— start TASK DATA —
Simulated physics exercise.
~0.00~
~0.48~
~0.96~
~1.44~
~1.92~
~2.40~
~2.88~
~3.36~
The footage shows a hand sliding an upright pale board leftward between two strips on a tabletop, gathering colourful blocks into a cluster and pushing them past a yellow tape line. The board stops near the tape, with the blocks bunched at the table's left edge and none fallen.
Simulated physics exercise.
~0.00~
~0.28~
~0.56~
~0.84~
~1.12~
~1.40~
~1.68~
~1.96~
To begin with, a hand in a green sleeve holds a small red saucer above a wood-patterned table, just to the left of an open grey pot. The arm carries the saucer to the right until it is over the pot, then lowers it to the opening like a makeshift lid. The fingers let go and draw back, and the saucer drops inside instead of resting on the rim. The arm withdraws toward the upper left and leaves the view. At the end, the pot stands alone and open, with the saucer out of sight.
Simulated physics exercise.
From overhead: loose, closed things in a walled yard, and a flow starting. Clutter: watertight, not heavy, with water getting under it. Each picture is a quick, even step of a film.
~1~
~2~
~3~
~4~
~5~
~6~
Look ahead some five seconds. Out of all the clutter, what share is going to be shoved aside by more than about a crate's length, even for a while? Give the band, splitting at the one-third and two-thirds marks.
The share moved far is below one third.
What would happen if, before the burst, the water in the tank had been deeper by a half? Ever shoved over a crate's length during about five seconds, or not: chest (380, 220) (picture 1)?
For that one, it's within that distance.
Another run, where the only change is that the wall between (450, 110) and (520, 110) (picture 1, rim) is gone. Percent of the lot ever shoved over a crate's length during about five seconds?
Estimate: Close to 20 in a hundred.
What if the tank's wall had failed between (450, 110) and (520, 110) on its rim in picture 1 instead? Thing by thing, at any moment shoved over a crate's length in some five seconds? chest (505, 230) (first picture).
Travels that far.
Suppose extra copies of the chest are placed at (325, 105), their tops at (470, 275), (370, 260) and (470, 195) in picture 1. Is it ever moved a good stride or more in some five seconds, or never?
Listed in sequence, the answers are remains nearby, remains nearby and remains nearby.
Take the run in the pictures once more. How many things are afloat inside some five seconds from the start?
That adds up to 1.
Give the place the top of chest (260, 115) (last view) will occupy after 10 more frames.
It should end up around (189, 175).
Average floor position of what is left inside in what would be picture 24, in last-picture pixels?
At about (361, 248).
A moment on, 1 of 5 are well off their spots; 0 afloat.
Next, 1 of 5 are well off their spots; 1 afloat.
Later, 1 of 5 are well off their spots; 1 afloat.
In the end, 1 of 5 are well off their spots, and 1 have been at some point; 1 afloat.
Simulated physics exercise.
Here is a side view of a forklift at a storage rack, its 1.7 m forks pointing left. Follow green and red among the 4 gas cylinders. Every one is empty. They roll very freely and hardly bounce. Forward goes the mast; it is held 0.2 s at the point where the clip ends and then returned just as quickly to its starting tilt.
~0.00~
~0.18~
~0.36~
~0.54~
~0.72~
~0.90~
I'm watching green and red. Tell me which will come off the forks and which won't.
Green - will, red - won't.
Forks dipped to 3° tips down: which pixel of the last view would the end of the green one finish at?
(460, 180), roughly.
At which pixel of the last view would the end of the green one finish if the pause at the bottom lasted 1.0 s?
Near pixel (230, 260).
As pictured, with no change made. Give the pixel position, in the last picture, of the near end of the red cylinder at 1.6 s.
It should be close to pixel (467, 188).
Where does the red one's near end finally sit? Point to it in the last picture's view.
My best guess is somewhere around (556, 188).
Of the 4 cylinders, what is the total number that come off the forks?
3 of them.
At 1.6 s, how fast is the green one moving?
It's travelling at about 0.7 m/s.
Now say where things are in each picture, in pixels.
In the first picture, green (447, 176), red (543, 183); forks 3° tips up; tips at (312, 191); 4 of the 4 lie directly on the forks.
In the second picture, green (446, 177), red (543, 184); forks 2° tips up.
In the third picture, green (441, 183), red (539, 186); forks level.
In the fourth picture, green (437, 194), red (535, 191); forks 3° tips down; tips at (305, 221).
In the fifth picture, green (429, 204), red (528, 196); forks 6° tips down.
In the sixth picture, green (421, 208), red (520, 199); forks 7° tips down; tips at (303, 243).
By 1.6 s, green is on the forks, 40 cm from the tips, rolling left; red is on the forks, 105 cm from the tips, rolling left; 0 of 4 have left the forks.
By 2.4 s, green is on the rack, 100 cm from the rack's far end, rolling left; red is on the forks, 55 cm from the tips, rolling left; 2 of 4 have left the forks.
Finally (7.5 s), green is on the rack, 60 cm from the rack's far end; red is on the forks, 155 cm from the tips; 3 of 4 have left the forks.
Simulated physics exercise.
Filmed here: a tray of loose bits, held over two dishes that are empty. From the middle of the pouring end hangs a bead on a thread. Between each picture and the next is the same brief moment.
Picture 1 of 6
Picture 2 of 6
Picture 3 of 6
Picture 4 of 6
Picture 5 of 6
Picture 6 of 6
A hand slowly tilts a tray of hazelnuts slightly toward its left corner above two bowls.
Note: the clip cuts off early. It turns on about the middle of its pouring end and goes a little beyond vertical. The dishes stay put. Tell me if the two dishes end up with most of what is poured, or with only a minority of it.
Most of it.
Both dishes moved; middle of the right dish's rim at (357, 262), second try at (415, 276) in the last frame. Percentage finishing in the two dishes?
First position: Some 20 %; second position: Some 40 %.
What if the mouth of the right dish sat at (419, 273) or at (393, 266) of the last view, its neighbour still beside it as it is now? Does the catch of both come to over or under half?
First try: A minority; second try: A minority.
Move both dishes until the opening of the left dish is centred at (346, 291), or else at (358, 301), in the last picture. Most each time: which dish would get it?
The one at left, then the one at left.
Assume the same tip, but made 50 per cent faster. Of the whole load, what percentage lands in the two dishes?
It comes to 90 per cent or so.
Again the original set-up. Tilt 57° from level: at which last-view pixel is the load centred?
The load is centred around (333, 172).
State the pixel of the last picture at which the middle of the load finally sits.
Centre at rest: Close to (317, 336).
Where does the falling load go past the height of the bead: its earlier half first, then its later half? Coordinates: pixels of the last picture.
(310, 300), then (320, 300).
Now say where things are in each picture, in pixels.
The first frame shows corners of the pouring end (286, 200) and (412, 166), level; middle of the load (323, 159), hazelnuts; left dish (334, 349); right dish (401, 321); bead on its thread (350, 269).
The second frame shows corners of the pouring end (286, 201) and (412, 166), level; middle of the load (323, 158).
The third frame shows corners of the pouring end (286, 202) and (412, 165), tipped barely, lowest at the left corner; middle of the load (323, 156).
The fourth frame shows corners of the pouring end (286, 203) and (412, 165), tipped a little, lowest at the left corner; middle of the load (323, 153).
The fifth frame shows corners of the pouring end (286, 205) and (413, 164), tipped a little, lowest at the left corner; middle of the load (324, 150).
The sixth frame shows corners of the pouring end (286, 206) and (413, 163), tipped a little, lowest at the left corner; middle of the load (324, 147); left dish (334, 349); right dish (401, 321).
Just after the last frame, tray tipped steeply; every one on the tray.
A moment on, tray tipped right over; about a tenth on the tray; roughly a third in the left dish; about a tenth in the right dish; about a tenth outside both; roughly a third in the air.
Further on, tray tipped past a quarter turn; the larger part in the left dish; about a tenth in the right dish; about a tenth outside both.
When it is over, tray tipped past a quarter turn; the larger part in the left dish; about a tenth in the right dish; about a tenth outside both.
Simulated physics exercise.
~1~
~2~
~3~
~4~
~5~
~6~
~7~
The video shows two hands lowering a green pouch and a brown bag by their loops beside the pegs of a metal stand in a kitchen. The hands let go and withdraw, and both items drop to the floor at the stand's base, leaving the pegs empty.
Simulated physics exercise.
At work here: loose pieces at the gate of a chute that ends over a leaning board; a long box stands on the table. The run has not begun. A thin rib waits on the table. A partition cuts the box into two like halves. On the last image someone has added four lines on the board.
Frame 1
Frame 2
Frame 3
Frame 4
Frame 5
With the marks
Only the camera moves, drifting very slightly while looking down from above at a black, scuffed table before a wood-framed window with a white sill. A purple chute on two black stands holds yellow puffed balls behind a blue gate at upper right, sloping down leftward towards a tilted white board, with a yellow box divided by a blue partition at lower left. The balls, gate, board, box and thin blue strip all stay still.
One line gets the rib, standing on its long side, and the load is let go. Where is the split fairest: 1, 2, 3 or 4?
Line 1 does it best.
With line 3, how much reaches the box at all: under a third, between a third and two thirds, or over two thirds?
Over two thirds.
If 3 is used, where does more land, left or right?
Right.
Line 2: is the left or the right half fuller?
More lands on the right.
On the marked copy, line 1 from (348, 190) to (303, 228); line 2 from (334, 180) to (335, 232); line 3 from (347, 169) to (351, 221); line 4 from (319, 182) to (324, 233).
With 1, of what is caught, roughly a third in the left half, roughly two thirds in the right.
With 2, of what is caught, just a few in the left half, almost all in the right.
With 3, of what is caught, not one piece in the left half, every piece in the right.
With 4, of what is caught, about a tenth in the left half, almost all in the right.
— end TASK DATA —
GOAL:
Pick out lines containing the word "held", each one as written.

ANSWER TO THIS EXERCISE:
Here is a side view of a forklift at a storage rack, its 1.7 m forks pointing left. Follow green and red among the 4 gas cylinders. Every one is empty. They roll very freely and hardly bounce. Forward goes the mast; it is held 0.2 s at the point where the clip ends and then returned just as quickly to its starting tilt.
Filmed here: a tray of loose bits, held over two dishes that are empty. From the middle of the pouring end hangs a bead on a thread. Between each picture and the next is the same brief moment.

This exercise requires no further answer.